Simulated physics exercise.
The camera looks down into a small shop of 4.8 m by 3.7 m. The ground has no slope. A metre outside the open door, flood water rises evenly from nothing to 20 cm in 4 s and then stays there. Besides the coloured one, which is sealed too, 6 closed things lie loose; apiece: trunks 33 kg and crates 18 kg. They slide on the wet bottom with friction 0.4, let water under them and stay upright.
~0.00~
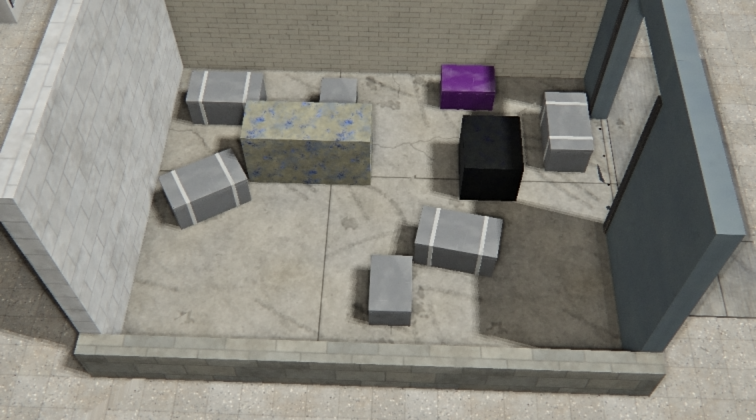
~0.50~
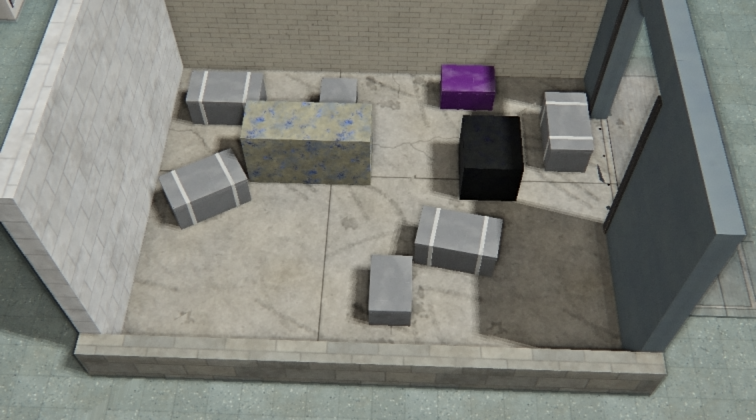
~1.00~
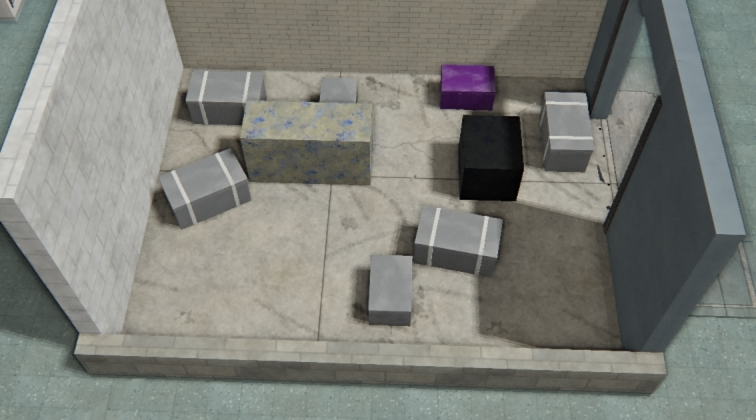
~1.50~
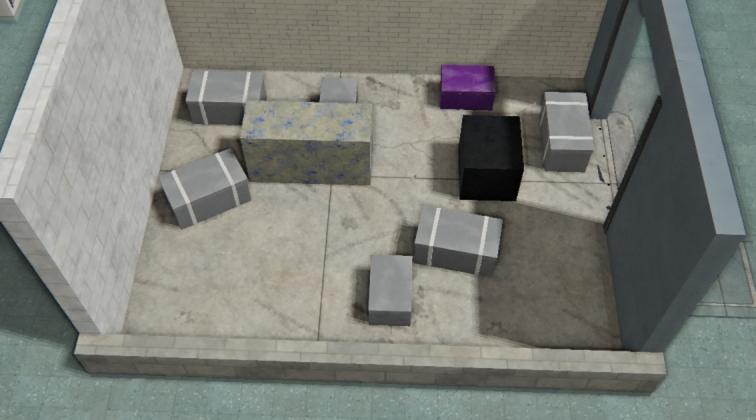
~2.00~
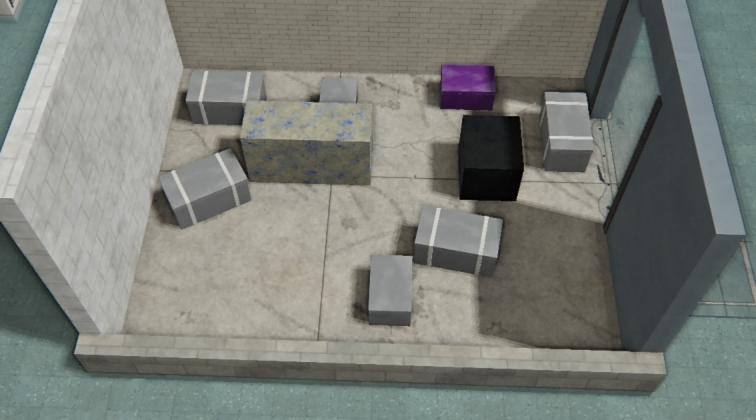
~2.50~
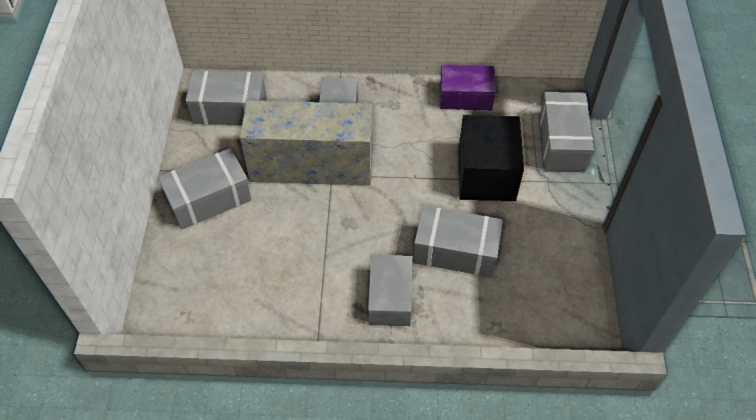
Water spreads over the ground outside and just enters through the doorway on the right.
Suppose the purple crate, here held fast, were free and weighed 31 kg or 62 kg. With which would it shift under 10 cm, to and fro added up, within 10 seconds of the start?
For it, only the larger load is enough.
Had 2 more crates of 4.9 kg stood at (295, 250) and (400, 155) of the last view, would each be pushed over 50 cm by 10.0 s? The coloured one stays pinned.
In turn: Under, over.
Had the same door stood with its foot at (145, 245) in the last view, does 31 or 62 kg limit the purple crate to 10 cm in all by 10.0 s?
Then the lower weight is enough.
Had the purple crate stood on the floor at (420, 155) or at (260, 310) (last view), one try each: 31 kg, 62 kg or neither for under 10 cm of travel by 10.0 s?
In turn: The smaller is enough; the smaller is enough.
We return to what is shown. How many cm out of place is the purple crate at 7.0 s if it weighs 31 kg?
Roughly 20 cm.
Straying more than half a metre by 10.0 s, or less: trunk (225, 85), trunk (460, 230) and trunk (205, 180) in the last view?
In turn: Under, over, under.
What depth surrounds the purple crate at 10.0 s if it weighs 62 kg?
Roughly 11 cm.
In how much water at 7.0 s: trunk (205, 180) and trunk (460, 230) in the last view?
Roughly 1 and 4 cm.
After 3.5 s the purple crate would be 0 cm from its start with 31 kg and 0 cm from its start with 62 kg; 0 cm of water round it then.
After 4.5 s the purple crate would be 0 cm from its start with 31 kg and 0 cm from its start with 62 kg; 2 cm of water round it then.
After 7.0 s the purple crate would be 21 cm from its start with 31 kg and 0 cm from its start with 62 kg; 8 cm of water round it then.
After 10.0 s the purple crate would be 95 cm from its start with 31 kg and 0 cm from its start with 62 kg; 11 cm of water round it then.
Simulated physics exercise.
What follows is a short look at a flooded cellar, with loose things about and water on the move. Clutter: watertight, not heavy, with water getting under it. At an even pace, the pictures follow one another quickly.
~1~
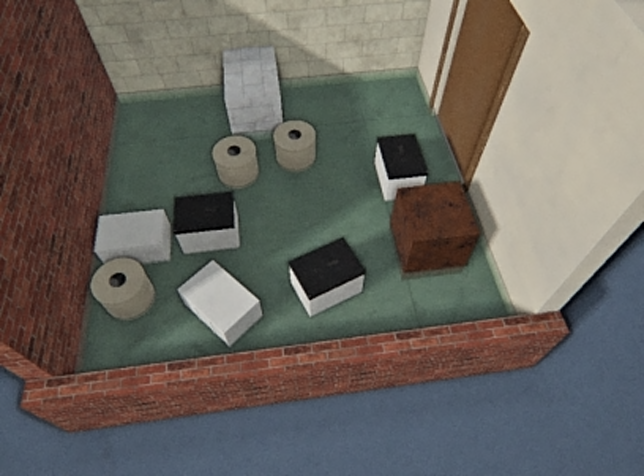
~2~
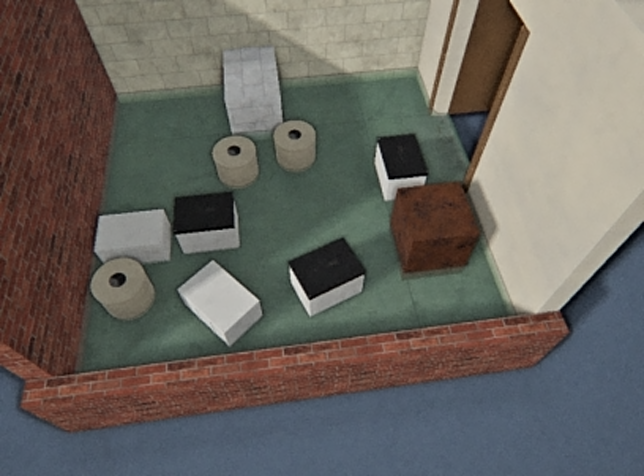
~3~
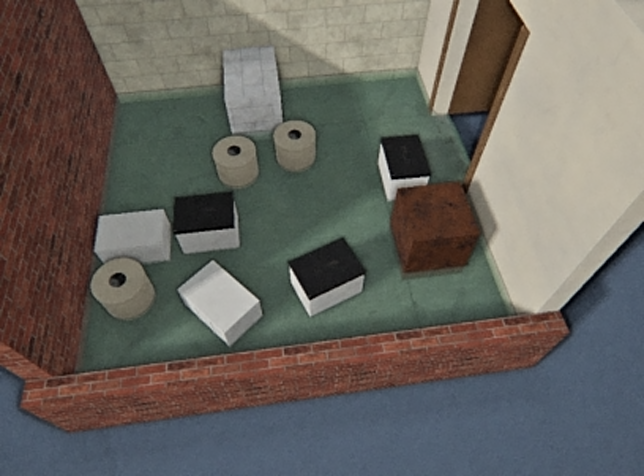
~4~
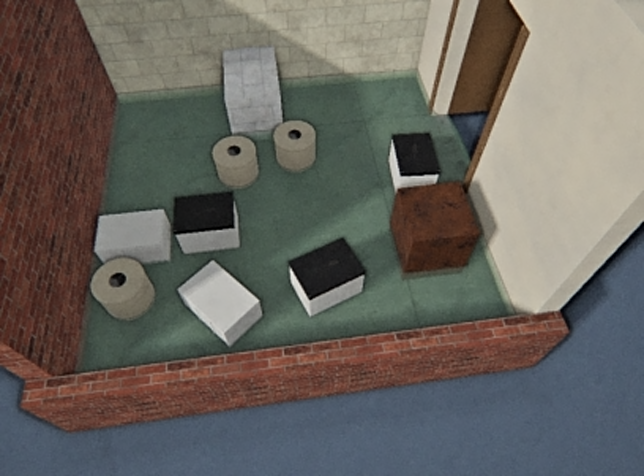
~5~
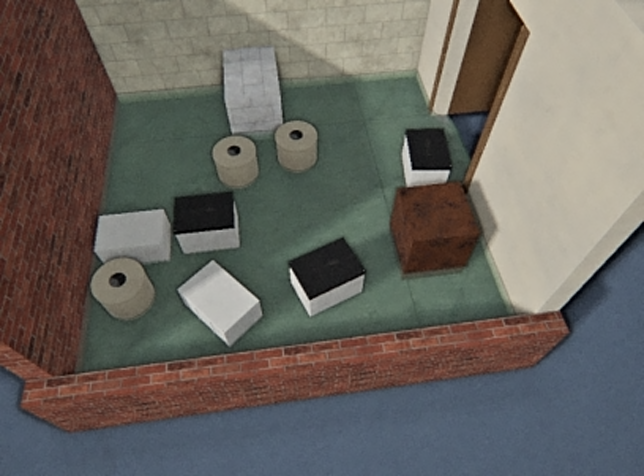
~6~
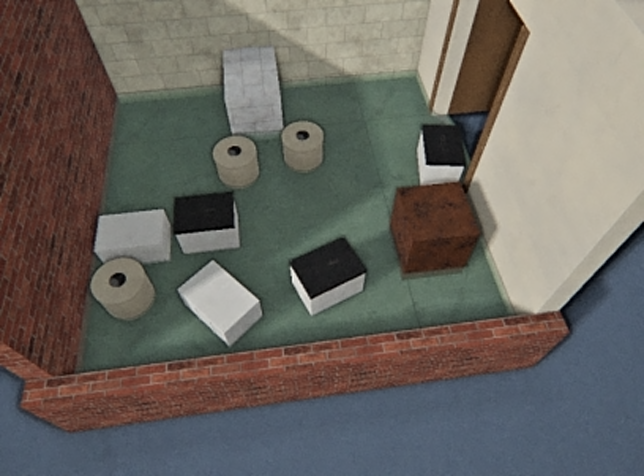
We see boxes and round tubs on a green floor between brick and pale walls as a brown door at right opens; a black-topped white box then drifts right toward the doorway, and one tub at the back shifts slightly right.
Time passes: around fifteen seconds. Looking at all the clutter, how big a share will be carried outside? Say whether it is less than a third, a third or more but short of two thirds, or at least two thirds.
It is a third or more but short of two thirds.
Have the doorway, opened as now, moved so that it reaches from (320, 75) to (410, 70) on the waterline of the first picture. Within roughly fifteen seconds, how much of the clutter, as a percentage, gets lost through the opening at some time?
Share: Near 40 %.
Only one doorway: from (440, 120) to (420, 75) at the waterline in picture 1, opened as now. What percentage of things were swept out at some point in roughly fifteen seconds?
Close to 40 percent.
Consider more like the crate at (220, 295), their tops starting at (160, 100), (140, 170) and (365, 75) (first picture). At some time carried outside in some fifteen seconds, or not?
Lab note - results by position: Retained, retained, exited.
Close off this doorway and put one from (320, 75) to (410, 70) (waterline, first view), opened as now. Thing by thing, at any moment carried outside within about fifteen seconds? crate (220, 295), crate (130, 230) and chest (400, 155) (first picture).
The first never exits, the second never exits, the third exits.
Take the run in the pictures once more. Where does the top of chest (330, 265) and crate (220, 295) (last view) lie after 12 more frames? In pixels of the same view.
They should be roughly at (366, 222) and (271, 281).
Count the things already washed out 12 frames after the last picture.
1 in all.
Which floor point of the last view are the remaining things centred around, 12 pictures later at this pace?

PROBLEM STATEMENT:
Each line that holds the word "pace" is to be copied.

THE REPLY:
What follows is a short look at a flooded cellar, with loose things about and water on the move. Clutter: watertight, not heavy, with water getting under it. At an even pace, the pictures follow one another quickly.
Which floor point of the last view are the remaining things centred around, 12 pictures later at this pace?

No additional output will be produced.